Return all of the data exactly, with nothing left out but the pictures.

* Begin RECORDED DATA *

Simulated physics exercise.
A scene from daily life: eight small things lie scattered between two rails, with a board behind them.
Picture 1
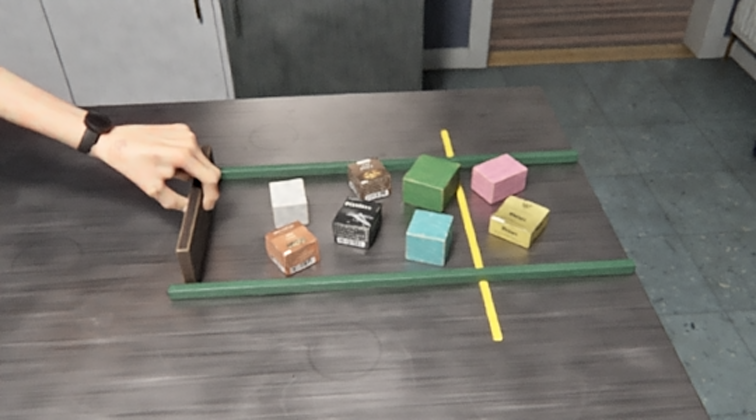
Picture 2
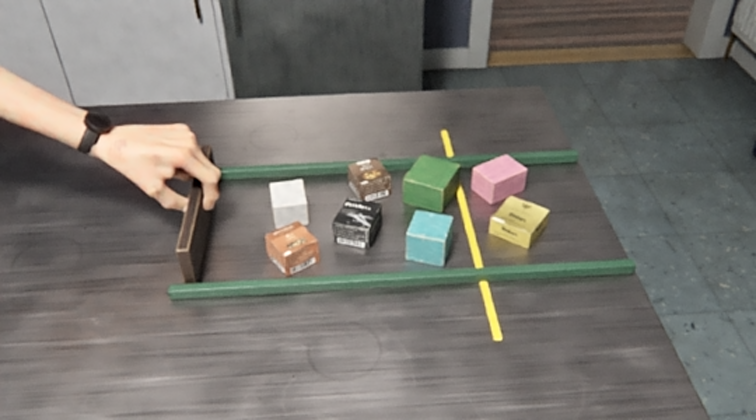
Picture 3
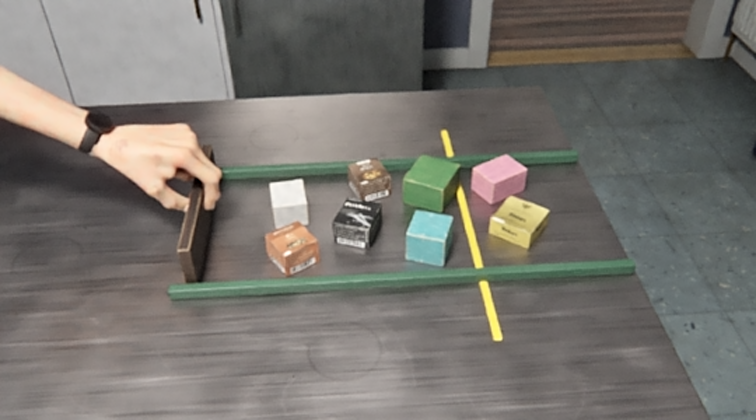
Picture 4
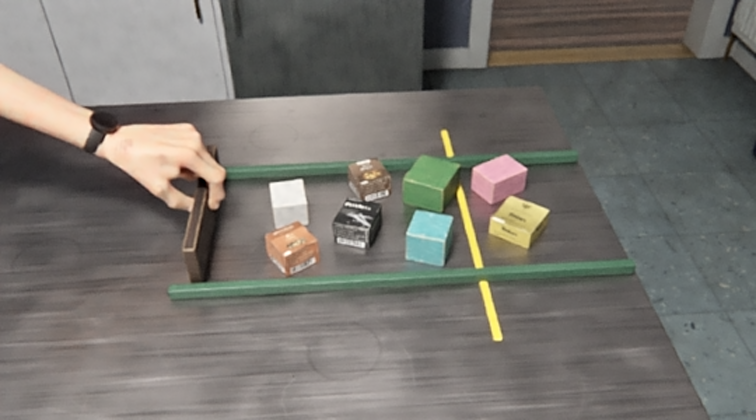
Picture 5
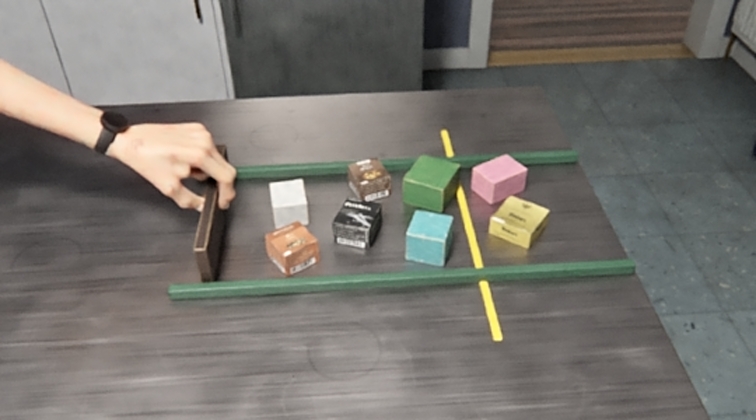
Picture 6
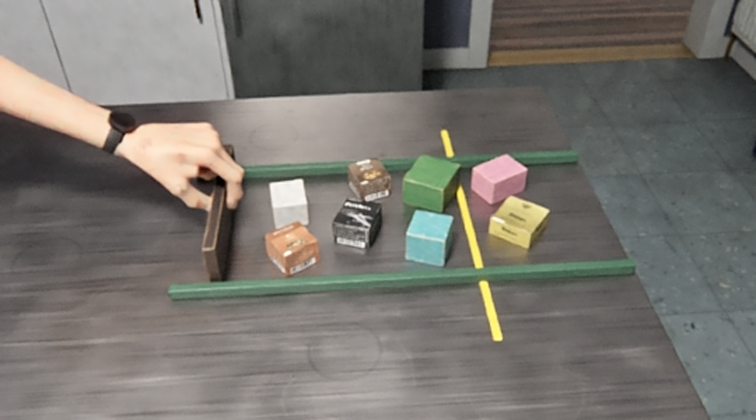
A hand gripped a dark board at the left end of two green rails and, after staying still at first, slid it slightly right, while the eight small boxes and blocks stayed put.
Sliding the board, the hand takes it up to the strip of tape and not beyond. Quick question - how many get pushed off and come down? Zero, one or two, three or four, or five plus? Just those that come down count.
After that push every one stays on the table.
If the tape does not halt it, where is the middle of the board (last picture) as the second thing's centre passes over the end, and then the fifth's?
It sits near (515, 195), and then near (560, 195).
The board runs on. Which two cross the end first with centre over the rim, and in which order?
Pink block, yellow box.
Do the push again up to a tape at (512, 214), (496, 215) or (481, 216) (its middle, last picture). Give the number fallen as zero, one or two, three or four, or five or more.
Taking the tapes one after another, the count is one to two, then none, then none.
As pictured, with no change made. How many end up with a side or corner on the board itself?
It adds up to 3.
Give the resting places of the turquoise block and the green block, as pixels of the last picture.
The first sits around (543, 238), while the other sits around (516, 179).
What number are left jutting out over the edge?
The total comes out at 0.
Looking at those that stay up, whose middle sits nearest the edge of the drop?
That would be the pink block.
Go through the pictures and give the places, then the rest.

* End RECORDED DATA *

COMPLETE OUTPUT
Simulated physics exercise.
A scene from daily life: eight small things lie scattered between two rails, with a board behind them.
Picture 1
Picture 2
Picture 3
Picture 4
Picture 5
Picture 6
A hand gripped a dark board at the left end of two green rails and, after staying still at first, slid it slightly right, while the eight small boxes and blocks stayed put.
Sliding the board, the hand takes it up to the strip of tape and not beyond. Quick question - how many get pushed off and come down? Zero, one or two, three or four, or five plus? Just those that come down count.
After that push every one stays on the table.
If the tape does not halt it, where is the middle of the board (last picture) as the second thing's centre passes over the end, and then the fifth's?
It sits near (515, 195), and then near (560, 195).
The board runs on. Which two cross the end first with centre over the rim, and in which order?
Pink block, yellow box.
Do the push again up to a tape at (512, 214), (496, 215) or (481, 216) (its middle, last picture). Give the number fallen as zero, one or two, three or four, or five or more.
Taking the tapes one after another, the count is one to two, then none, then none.
As pictured, with no change made. How many end up with a side or corner on the board itself?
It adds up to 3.
Give the resting places of the turquoise block and the green block, as pixels of the last picture.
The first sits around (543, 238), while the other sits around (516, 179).
What number are left jutting out over the edge?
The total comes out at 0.
Looking at those that stay up, whose middle sits nearest the edge of the drop?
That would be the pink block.
Go through the pictures and give the places, then the rest.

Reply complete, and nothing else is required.